=== TASK BRIEF ===
Nothing but the lines from the line with "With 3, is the" through the end of the data is to be copied, and each is to be copied exactly.

=== RECORD EXCERPTS ===
** Start **

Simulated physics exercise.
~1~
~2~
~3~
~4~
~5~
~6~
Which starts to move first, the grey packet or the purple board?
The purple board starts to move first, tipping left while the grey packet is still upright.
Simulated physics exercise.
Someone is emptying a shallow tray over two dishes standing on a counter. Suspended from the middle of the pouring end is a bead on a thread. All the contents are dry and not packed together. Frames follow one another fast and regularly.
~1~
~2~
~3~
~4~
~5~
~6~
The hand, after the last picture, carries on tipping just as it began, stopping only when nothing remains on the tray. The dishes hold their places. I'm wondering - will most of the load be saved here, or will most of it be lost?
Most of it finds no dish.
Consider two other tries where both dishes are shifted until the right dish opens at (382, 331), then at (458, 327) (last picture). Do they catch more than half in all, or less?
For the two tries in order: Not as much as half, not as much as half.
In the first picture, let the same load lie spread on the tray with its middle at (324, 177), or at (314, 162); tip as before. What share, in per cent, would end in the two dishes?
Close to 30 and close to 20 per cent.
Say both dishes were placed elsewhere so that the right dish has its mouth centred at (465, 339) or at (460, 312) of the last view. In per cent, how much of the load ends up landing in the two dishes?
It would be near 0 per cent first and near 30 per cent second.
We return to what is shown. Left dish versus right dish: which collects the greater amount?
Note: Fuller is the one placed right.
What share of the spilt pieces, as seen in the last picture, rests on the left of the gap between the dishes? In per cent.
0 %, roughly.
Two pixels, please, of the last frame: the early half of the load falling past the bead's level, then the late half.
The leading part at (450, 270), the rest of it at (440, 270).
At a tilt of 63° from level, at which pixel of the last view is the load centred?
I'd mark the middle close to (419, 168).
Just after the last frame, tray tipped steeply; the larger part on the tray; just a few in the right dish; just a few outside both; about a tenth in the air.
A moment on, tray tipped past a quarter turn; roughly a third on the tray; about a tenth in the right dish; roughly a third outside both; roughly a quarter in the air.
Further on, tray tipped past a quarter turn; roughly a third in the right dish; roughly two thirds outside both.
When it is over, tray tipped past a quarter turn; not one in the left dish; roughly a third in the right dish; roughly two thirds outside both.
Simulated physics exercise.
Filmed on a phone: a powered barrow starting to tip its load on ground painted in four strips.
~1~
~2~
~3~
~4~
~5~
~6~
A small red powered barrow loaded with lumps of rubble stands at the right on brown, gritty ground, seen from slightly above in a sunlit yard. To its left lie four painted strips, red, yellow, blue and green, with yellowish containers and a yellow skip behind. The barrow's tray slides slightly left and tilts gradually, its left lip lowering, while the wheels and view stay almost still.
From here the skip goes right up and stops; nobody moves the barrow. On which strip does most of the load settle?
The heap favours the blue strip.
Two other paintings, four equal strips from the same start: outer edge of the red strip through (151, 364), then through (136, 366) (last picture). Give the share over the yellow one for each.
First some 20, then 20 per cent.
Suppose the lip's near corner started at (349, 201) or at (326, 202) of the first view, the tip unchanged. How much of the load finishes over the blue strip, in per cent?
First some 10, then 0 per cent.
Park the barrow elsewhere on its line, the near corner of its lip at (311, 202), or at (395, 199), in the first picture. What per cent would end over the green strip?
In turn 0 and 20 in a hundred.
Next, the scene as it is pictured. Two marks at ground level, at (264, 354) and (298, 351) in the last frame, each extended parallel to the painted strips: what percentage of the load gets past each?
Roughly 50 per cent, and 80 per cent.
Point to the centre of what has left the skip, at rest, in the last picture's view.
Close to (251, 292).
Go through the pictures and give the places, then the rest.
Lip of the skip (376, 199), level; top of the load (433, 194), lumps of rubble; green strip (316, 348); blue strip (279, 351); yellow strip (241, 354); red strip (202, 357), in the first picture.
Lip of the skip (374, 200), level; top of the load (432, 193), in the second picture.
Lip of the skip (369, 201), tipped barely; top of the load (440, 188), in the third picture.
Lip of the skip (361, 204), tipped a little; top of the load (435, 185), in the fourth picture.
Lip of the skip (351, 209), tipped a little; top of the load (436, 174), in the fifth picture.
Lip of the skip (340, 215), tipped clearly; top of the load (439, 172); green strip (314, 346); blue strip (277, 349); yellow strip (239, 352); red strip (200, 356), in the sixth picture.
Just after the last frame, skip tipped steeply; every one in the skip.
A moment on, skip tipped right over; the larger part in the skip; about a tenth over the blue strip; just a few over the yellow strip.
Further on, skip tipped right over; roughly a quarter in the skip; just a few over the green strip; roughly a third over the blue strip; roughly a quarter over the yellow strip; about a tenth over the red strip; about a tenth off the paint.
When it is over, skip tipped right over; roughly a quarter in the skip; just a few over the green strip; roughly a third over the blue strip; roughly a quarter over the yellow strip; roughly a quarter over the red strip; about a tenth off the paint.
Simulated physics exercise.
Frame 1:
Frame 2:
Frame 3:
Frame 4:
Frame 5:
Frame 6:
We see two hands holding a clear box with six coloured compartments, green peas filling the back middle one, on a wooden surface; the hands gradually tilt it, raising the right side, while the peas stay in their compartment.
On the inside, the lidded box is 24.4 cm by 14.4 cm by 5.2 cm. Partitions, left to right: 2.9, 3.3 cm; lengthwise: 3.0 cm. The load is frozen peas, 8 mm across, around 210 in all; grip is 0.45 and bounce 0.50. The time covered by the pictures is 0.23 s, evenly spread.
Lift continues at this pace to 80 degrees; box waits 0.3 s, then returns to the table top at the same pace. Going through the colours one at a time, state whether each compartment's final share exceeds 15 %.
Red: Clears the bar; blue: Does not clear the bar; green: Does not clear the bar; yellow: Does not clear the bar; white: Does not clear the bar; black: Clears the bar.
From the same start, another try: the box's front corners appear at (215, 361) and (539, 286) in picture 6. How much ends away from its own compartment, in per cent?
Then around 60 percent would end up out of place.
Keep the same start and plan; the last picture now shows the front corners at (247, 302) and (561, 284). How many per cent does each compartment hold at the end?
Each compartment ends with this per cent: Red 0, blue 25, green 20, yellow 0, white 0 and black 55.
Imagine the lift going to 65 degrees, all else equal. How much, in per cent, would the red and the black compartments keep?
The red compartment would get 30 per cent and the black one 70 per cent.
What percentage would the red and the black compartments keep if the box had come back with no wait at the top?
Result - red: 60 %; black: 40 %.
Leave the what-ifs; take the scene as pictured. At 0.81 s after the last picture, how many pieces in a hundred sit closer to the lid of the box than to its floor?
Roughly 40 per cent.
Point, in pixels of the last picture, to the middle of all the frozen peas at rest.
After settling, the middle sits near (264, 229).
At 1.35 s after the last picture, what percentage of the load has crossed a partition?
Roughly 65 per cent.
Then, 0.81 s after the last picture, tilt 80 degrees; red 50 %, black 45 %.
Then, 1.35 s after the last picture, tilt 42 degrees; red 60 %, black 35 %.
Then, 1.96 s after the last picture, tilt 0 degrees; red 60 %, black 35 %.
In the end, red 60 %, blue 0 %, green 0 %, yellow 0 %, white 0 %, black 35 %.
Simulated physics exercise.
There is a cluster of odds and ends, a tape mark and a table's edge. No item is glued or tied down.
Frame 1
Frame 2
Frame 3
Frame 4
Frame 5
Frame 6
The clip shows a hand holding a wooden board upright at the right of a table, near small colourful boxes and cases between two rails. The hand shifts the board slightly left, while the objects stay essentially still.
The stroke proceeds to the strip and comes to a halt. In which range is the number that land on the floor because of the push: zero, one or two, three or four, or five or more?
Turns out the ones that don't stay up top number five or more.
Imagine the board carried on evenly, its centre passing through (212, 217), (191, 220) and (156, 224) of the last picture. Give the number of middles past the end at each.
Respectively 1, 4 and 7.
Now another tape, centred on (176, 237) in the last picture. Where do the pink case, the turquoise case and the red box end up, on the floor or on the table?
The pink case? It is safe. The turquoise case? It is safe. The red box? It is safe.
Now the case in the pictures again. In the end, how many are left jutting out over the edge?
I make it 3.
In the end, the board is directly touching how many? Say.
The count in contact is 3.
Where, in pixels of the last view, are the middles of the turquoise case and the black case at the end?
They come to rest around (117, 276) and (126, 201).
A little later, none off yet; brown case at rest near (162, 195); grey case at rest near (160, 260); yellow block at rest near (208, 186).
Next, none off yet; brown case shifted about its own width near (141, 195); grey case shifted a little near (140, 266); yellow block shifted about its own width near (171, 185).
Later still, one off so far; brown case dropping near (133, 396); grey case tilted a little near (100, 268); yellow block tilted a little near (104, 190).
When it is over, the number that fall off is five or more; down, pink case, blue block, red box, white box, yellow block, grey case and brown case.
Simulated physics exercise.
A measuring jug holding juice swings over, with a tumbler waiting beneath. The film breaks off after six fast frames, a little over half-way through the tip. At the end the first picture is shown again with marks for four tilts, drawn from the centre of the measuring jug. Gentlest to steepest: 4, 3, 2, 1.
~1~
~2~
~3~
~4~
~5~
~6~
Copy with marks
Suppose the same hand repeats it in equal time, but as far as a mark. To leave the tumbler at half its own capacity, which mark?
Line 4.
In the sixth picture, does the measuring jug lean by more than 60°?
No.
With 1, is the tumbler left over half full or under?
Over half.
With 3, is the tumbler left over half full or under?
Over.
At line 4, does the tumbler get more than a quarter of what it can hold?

** End **

=== OUTPUT ===
With 3, is the tumbler left over half full or under?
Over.
At line 4, does the tumbler get more than a quarter of what it can hold?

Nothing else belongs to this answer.